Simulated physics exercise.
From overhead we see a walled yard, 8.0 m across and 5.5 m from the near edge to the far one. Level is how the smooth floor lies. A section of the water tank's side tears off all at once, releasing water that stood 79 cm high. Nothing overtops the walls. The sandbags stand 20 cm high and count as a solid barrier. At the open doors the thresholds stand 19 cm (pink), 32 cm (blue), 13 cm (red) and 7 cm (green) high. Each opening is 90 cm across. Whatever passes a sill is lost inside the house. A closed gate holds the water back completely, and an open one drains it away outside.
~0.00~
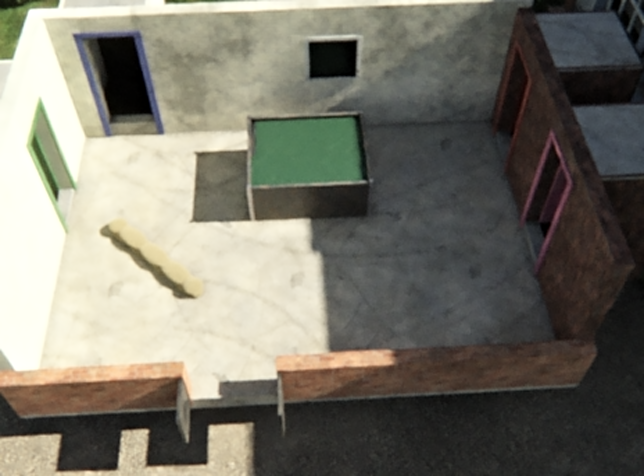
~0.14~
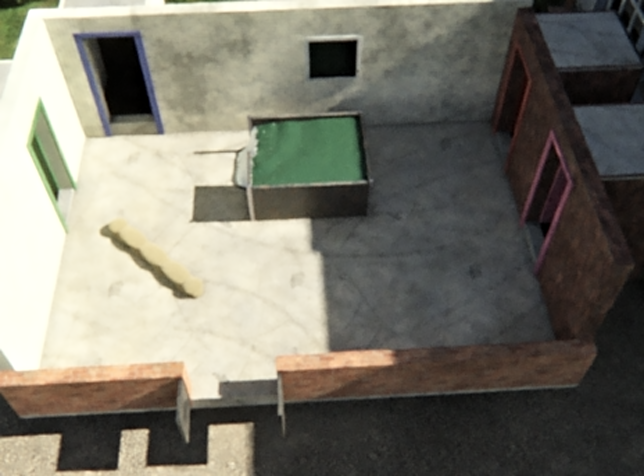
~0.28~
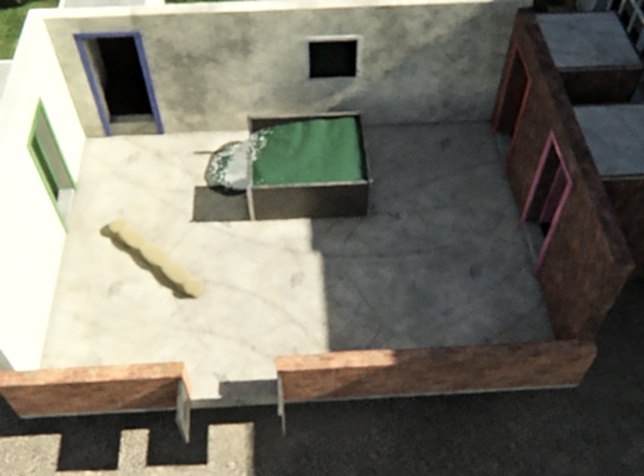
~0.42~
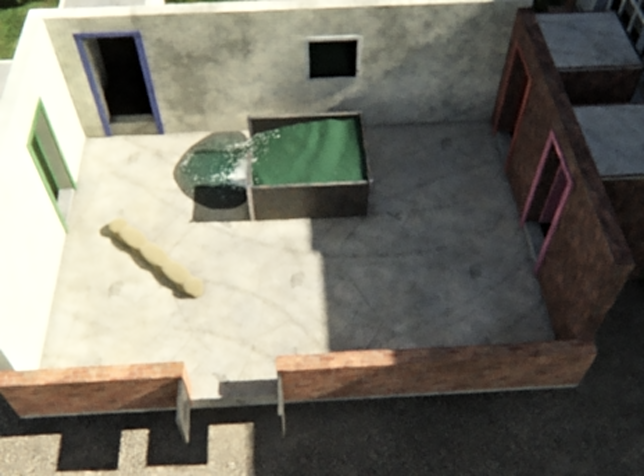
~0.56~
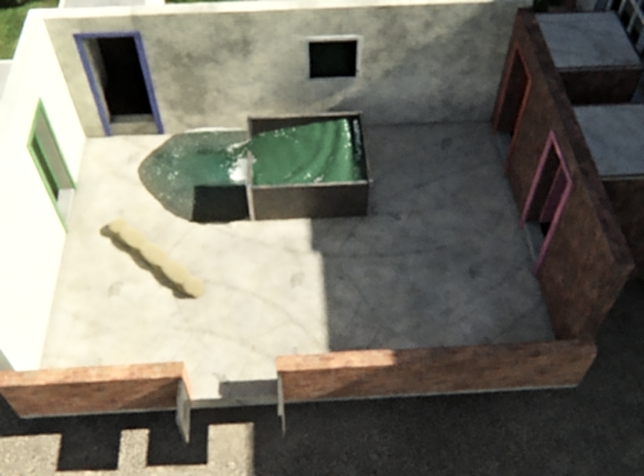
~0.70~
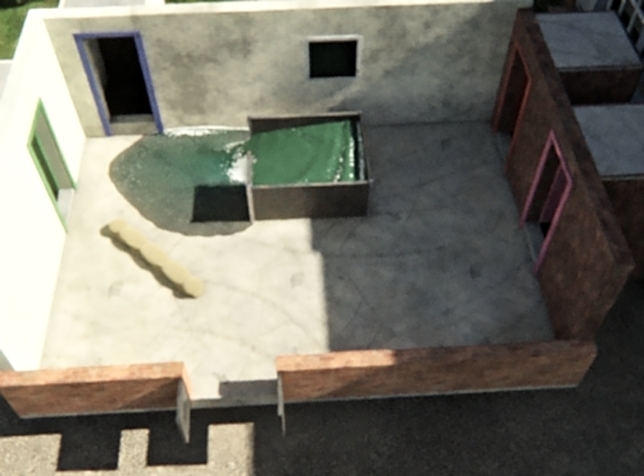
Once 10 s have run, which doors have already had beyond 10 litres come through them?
Outcome: At the pink door the total will be lower than the limit; at the blue door the total will be lower than the limit; at the red door the total will be lower than the limit; at the green door the total will be higher than the limit.
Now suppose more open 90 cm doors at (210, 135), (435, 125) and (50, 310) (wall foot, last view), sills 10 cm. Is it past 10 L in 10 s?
Door 1: Higher; door 2: Lower; door 3: Lower.
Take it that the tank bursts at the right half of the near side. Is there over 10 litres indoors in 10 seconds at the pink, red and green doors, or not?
Then it goes pink fine, red fine, green fine.
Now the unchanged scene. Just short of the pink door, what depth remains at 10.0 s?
It's some 7.5 centimetres deep.
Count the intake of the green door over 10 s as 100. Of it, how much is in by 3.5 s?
It comes to about 50 per cent.
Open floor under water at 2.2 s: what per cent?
Wet share: Near 20 percent.
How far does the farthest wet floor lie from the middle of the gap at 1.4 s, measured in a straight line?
I'd put it close to 3.6 m.
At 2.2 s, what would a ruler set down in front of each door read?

→ WORK REQUIRED
Make an exact copy of every line from the one with "How far does" to the end of the data, with the first and last of those lines included.

→ FINAL ANSWER
How far does the farthest wet floor lie from the middle of the gap at 1.4 s, measured in a straight line?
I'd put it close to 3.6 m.
At 2.2 s, what would a ruler set down in front of each door read?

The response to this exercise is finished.